SET TASK -> Reproduce all of the material word for word.

DATA BLOCK ->
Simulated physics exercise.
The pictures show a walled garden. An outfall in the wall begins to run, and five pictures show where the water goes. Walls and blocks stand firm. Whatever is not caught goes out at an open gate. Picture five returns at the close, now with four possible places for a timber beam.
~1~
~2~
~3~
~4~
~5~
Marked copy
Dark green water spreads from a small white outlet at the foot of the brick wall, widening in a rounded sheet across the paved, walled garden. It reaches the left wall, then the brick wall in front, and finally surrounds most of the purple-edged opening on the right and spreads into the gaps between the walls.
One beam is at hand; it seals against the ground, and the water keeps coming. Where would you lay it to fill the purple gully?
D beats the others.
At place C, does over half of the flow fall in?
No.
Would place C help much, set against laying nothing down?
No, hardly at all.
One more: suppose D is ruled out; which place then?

WRITTEN SOLUTION ->
Simulated physics exercise.
The pictures show a walled garden. An outfall in the wall begins to run, and five pictures show where the water goes. Walls and blocks stand firm. Whatever is not caught goes out at an open gate. Picture five returns at the close, now with four possible places for a timber beam.
~1~
~2~
~3~
~4~
~5~
Marked copy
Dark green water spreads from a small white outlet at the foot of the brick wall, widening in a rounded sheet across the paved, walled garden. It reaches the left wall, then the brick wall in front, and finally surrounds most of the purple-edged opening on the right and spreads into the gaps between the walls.
One beam is at hand; it seals against the ground, and the water keeps coming. Where would you lay it to fill the purple gully?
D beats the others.
At place C, does over half of the flow fall in?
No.
Would place C help much, set against laying nothing down?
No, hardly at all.
One more: suppose D is ruled out; which place then?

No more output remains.